Start of SUPPLIED INFORMATION

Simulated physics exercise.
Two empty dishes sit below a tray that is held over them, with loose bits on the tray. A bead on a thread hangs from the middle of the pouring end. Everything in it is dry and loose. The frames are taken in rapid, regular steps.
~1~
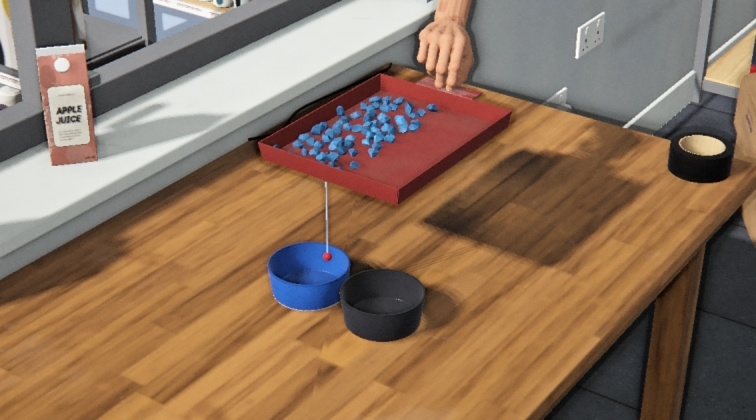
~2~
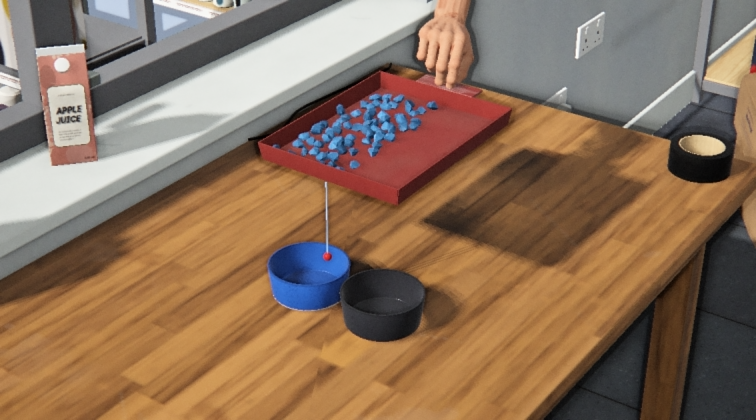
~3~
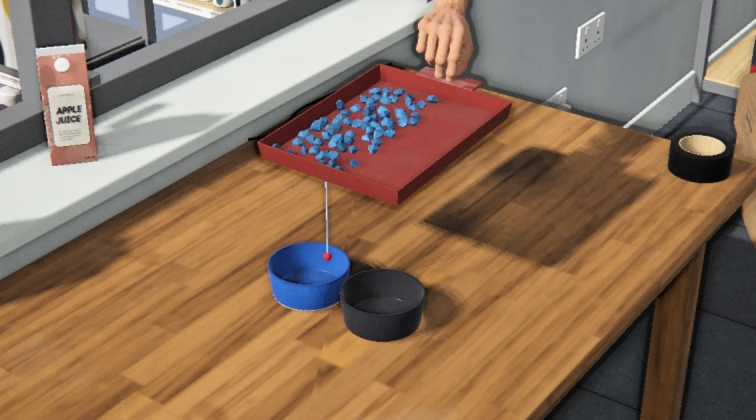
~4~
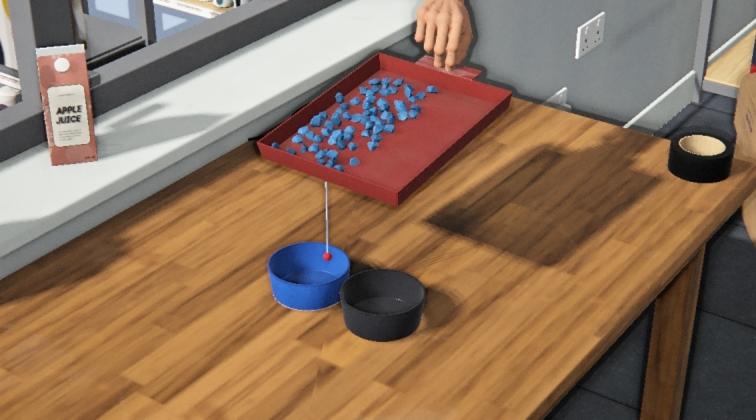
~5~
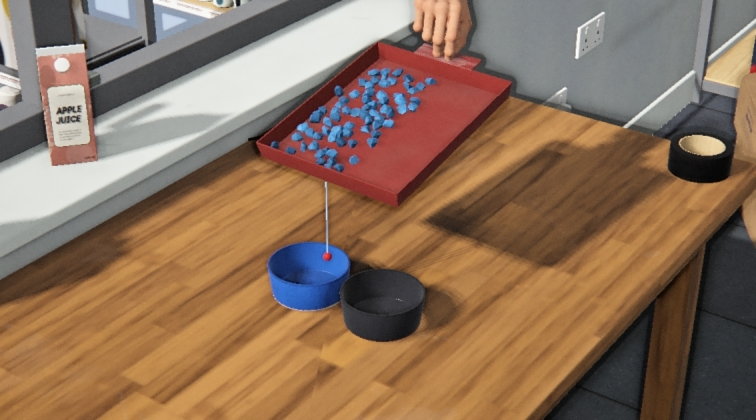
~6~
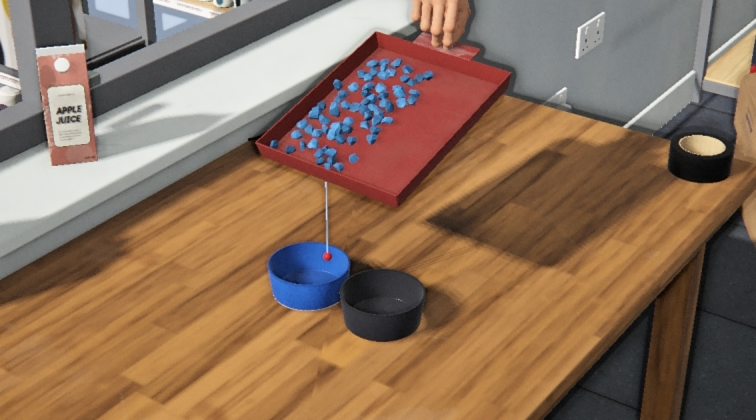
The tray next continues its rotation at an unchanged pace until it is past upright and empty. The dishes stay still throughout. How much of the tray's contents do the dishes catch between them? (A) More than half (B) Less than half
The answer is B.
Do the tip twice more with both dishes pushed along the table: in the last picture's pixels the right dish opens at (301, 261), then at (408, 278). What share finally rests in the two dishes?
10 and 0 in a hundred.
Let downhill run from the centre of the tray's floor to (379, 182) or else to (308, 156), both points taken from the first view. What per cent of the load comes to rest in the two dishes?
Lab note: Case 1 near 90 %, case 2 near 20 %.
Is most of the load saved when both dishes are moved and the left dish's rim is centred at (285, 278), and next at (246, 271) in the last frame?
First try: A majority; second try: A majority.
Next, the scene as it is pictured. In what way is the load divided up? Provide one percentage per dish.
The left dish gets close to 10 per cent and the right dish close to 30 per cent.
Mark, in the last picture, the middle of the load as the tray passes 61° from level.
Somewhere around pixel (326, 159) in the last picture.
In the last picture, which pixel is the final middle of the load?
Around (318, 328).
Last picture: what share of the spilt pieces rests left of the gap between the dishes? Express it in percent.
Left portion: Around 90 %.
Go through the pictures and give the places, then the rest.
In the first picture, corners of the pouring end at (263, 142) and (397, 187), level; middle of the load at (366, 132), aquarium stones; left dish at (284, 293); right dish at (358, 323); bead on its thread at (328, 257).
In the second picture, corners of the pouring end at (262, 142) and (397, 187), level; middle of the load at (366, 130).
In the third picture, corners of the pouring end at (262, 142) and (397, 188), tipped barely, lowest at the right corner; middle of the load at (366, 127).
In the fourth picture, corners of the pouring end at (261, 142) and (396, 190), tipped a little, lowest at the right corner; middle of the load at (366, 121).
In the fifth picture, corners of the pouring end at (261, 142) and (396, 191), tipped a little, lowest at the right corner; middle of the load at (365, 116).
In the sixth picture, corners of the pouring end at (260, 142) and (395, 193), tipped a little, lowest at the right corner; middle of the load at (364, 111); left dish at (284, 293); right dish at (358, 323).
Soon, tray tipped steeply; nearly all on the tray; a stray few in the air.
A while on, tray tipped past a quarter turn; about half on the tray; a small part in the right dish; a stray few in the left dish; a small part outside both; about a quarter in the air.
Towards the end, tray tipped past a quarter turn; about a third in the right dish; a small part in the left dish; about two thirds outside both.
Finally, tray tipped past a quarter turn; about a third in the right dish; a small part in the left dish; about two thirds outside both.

End of SUPPLIED INFORMATION

## PROBLEM TO WORK ON:
Write the lines above out again exactly, without any of their pictures.

## REPLY:
Simulated physics exercise.
Two empty dishes sit below a tray that is held over them, with loose bits on the tray. A bead on a thread hangs from the middle of the pouring end. Everything in it is dry and loose. The frames are taken in rapid, regular steps.
~1~
~2~
~3~
~4~
~5~
~6~
The tray next continues its rotation at an unchanged pace until it is past upright and empty. The dishes stay still throughout. How much of the tray's contents do the dishes catch between them? (A) More than half (B) Less than half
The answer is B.
Do the tip twice more with both dishes pushed along the table: in the last picture's pixels the right dish opens at (301, 261), then at (408, 278). What share finally rests in the two dishes?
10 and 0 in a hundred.
Let downhill run from the centre of the tray's floor to (379, 182) or else to (308, 156), both points taken from the first view. What per cent of the load comes to rest in the two dishes?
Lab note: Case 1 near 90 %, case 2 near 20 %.
Is most of the load saved when both dishes are moved and the left dish's rim is centred at (285, 278), and next at (246, 271) in the last frame?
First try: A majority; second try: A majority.
Next, the scene as it is pictured. In what way is the load divided up? Provide one percentage per dish.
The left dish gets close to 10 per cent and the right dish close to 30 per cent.
Mark, in the last picture, the middle of the load as the tray passes 61° from level.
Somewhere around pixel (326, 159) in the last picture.
In the last picture, which pixel is the final middle of the load?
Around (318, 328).
Last picture: what share of the spilt pieces rests left of the gap between the dishes? Express it in percent.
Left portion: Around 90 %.
Go through the pictures and give the places, then the rest.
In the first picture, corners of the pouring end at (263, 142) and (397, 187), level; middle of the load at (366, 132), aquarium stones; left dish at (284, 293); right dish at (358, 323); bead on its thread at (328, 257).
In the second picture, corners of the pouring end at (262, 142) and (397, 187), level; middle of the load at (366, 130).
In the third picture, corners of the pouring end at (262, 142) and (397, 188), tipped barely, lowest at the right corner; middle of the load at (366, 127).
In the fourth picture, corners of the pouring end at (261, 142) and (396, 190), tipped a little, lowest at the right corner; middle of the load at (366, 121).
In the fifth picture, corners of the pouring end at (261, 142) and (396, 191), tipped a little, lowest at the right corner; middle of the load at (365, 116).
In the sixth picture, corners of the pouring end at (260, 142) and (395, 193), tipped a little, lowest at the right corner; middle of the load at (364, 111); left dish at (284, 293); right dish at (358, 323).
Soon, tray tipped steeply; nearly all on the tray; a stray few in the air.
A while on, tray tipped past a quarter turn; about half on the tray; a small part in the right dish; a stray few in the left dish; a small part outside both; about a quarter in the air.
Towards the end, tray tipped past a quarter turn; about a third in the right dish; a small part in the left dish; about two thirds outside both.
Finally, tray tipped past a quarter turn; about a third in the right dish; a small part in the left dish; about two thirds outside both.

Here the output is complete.